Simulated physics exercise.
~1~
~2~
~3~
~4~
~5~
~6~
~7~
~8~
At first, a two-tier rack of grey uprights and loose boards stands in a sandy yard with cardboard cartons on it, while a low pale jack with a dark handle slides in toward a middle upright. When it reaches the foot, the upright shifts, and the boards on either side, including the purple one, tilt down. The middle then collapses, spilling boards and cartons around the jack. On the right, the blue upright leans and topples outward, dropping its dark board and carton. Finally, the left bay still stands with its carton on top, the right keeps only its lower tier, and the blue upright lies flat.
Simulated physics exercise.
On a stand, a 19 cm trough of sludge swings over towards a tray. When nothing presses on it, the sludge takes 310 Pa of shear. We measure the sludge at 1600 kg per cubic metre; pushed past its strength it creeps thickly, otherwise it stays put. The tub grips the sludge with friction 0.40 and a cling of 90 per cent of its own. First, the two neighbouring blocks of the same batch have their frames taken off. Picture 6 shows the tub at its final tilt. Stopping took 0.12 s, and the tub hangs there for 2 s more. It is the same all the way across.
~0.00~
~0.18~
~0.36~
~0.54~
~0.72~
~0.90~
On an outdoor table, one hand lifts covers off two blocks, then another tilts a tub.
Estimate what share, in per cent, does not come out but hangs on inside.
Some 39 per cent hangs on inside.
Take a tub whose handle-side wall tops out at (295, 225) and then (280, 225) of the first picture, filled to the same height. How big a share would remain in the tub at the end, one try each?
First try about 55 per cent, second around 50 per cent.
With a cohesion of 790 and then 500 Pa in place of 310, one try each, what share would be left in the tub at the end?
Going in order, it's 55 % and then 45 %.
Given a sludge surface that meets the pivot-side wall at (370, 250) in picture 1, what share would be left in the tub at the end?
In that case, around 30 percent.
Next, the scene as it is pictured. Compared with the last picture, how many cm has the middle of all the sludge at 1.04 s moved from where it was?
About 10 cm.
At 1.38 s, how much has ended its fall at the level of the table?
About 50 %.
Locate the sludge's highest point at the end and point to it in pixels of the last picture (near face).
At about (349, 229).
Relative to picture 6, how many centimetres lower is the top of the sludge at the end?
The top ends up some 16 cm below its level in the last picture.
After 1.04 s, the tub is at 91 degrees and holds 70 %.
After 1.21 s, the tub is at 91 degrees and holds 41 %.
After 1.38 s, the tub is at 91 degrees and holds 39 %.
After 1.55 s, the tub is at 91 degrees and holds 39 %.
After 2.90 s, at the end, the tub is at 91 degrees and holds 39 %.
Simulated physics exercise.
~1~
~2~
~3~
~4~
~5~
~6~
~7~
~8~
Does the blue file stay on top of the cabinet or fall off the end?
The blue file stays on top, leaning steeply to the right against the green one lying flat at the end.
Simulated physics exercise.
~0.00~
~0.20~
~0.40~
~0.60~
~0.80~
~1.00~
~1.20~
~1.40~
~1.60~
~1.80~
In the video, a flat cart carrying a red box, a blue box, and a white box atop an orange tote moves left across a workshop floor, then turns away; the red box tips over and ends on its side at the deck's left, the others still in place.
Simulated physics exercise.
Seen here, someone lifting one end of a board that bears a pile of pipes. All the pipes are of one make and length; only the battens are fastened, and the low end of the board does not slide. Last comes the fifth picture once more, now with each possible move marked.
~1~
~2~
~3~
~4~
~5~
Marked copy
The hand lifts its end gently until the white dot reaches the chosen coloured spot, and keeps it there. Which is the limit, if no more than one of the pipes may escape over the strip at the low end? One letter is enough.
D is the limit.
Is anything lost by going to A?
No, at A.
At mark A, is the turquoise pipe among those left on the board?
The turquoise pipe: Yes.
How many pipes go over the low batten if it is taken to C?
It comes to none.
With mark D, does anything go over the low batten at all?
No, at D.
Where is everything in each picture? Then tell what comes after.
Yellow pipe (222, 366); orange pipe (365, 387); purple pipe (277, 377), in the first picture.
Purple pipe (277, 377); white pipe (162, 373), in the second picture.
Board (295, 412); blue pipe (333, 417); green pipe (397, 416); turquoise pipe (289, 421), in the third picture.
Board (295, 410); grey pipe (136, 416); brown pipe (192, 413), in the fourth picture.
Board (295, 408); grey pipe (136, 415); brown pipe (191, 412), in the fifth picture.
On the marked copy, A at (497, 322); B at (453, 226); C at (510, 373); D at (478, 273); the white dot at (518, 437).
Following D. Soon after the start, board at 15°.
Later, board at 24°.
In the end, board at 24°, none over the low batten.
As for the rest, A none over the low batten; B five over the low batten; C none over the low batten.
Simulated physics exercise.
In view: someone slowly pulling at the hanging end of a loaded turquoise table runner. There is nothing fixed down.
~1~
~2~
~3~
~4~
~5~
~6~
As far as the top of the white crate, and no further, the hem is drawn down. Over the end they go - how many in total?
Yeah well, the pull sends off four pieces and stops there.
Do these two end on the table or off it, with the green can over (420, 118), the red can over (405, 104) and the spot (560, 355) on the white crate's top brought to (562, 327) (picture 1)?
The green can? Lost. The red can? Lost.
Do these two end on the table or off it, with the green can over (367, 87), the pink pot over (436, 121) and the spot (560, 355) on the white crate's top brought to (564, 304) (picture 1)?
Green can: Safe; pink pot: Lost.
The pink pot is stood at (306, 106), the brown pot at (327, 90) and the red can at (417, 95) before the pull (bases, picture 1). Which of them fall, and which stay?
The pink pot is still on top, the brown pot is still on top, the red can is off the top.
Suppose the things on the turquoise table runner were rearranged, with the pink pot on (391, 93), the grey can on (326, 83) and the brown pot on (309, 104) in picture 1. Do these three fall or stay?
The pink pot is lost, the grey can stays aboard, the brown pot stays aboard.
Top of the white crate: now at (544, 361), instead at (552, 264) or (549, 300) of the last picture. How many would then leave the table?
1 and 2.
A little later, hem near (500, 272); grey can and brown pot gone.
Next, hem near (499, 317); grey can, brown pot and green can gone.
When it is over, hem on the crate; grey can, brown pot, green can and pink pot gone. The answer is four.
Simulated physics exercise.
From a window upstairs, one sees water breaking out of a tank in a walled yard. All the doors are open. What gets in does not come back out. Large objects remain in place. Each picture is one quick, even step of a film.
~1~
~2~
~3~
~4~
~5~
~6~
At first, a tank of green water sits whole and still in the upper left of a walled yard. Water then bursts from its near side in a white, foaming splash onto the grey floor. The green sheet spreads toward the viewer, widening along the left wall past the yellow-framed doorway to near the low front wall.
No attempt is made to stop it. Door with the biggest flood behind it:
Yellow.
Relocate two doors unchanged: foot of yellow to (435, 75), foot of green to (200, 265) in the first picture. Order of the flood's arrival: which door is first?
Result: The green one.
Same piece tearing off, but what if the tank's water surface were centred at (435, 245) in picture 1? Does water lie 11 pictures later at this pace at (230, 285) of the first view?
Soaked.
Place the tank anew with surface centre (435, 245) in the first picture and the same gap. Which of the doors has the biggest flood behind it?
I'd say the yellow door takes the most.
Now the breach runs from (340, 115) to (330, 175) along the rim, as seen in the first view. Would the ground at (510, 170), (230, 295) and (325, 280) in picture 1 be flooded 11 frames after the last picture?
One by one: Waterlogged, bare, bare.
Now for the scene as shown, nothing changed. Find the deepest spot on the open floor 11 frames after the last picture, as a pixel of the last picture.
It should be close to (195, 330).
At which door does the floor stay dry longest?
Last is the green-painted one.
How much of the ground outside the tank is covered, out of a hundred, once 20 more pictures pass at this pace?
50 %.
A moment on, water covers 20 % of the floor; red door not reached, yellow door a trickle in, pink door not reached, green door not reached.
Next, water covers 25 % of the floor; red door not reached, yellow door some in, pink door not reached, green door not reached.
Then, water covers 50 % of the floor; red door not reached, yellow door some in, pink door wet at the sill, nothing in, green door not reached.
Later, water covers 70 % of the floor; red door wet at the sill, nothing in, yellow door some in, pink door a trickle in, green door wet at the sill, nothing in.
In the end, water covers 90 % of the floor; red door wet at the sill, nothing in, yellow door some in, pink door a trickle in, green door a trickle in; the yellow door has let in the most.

* * * * *

# Written problem:
Find each line that has the word "someone", then copy it out.

# The result:
Seen here, someone lifting one end of a board that bears a pile of pipes. All the pipes are of one make and length; only the battens are fastened, and the low end of the board does not slide. Last comes the fifth picture once more, now with each possible move marked.
In view: someone slowly pulling at the hanging end of a loaded turquoise table runner. There is nothing fixed down.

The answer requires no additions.